▸ Source records
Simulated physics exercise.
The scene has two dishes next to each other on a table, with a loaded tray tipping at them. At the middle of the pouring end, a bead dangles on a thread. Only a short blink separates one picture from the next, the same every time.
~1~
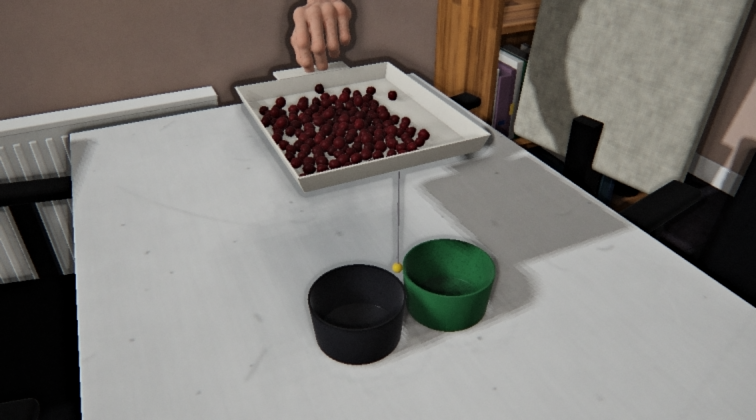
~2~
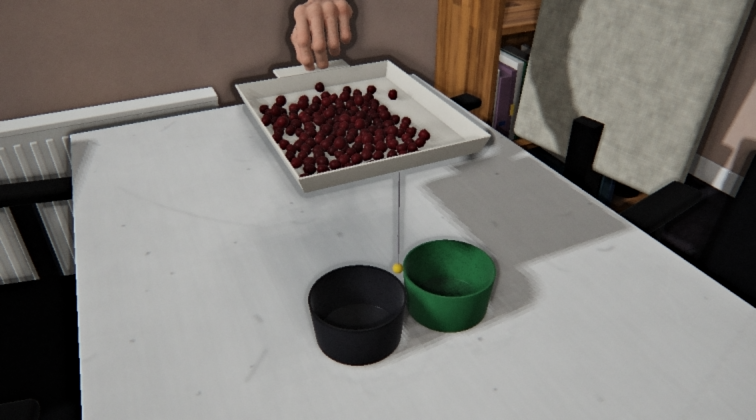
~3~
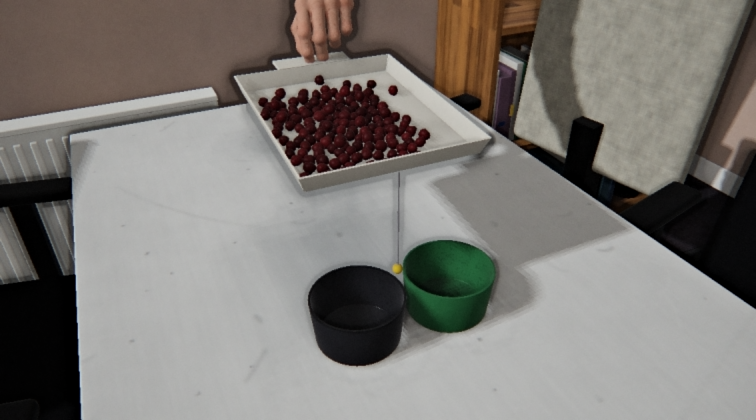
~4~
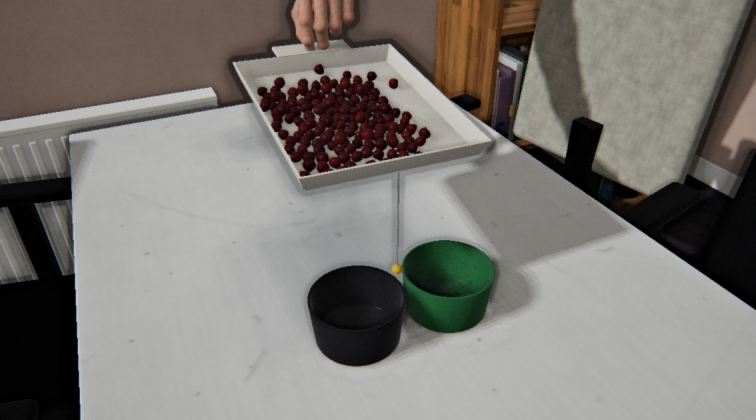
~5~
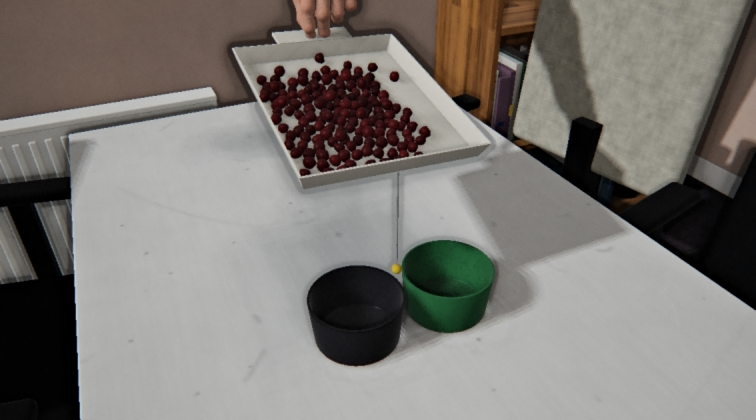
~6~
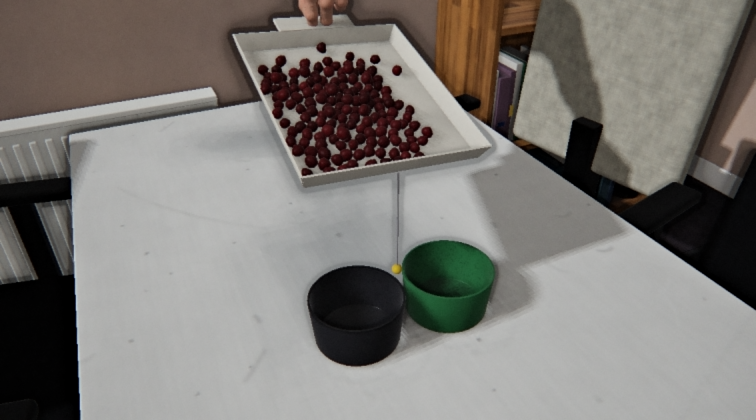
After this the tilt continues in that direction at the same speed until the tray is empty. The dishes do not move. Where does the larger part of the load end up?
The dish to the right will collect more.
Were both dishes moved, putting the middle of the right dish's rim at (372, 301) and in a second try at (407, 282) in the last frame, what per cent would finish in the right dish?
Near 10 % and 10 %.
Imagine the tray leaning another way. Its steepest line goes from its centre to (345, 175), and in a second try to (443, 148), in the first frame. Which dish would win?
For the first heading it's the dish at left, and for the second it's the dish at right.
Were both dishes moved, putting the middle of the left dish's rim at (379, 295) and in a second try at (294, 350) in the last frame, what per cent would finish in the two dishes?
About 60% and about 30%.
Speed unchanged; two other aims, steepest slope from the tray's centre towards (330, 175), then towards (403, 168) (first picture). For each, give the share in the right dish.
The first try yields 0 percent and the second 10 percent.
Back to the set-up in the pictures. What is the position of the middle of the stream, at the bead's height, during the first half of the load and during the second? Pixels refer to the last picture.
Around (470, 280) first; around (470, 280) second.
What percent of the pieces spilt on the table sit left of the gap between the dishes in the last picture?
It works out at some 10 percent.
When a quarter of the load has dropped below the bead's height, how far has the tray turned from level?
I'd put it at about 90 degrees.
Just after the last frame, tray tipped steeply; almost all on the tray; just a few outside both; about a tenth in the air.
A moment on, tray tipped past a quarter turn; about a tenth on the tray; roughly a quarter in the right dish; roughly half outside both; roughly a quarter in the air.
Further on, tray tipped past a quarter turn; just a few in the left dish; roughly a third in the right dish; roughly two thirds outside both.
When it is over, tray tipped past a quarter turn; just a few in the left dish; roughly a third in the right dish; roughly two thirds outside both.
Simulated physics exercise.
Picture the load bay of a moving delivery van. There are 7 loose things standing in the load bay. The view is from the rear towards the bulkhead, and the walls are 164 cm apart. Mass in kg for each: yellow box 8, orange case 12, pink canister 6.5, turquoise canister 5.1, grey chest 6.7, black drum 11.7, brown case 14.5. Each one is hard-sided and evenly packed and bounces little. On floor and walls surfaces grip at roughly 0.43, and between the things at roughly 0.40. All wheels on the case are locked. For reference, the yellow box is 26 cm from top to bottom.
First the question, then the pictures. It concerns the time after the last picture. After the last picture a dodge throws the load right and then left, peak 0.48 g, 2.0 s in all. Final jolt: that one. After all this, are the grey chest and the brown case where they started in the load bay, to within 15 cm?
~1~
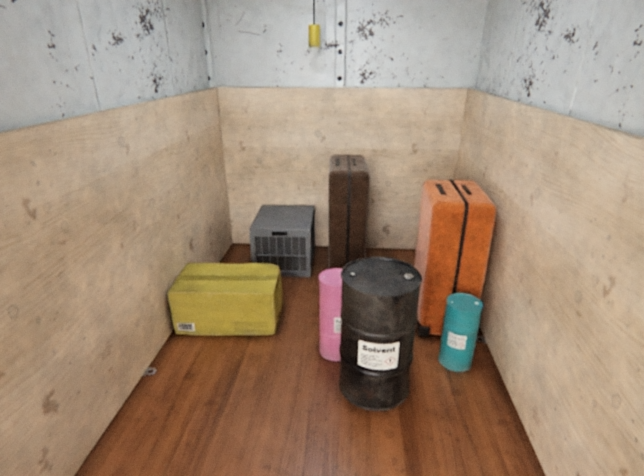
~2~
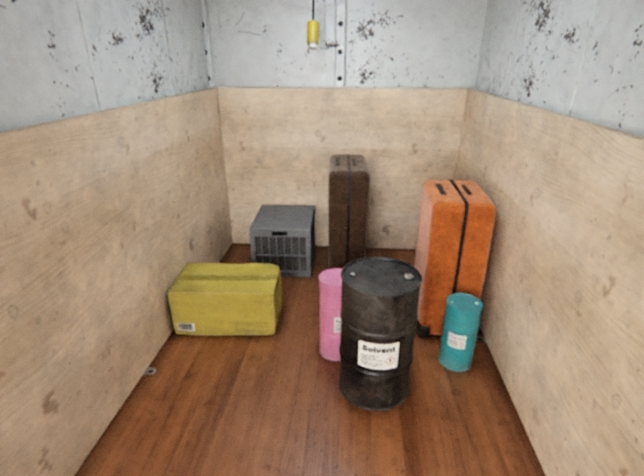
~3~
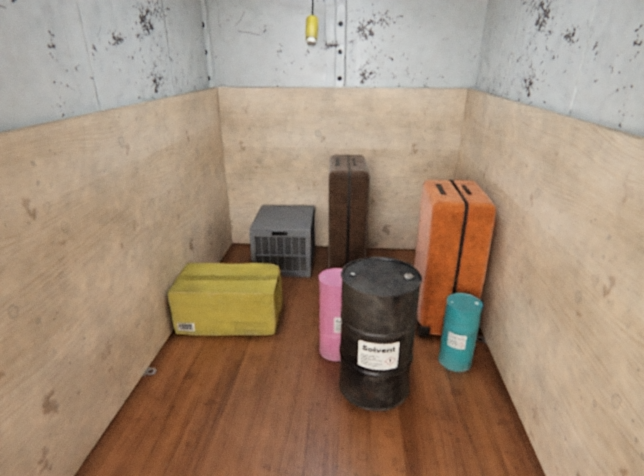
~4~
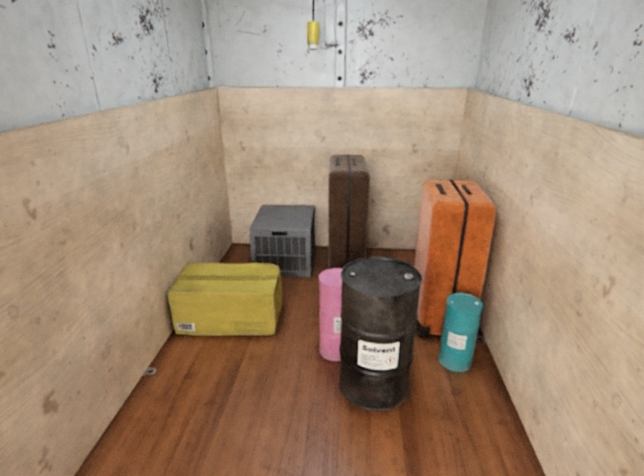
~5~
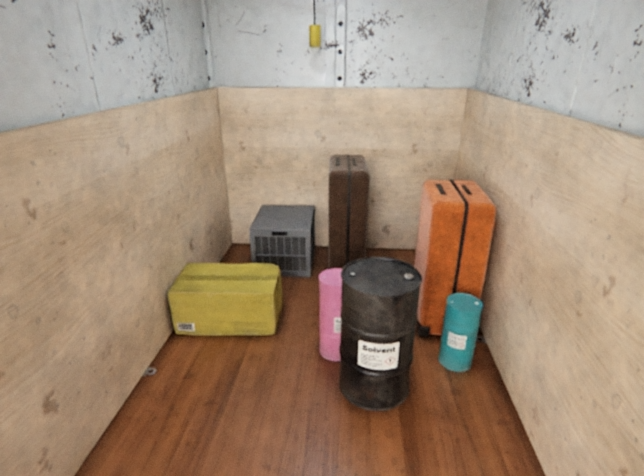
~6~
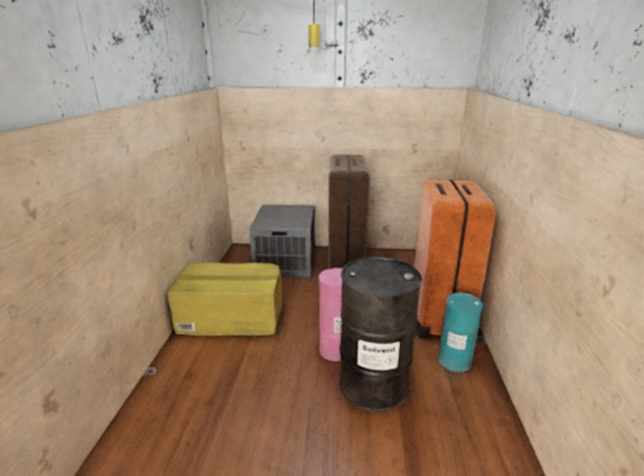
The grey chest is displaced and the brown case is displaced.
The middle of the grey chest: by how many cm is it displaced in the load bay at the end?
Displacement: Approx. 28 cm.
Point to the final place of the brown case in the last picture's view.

▸ Prompt
Only a number is wanted: how many lines of the material above hold "view"?

▸ Written response
2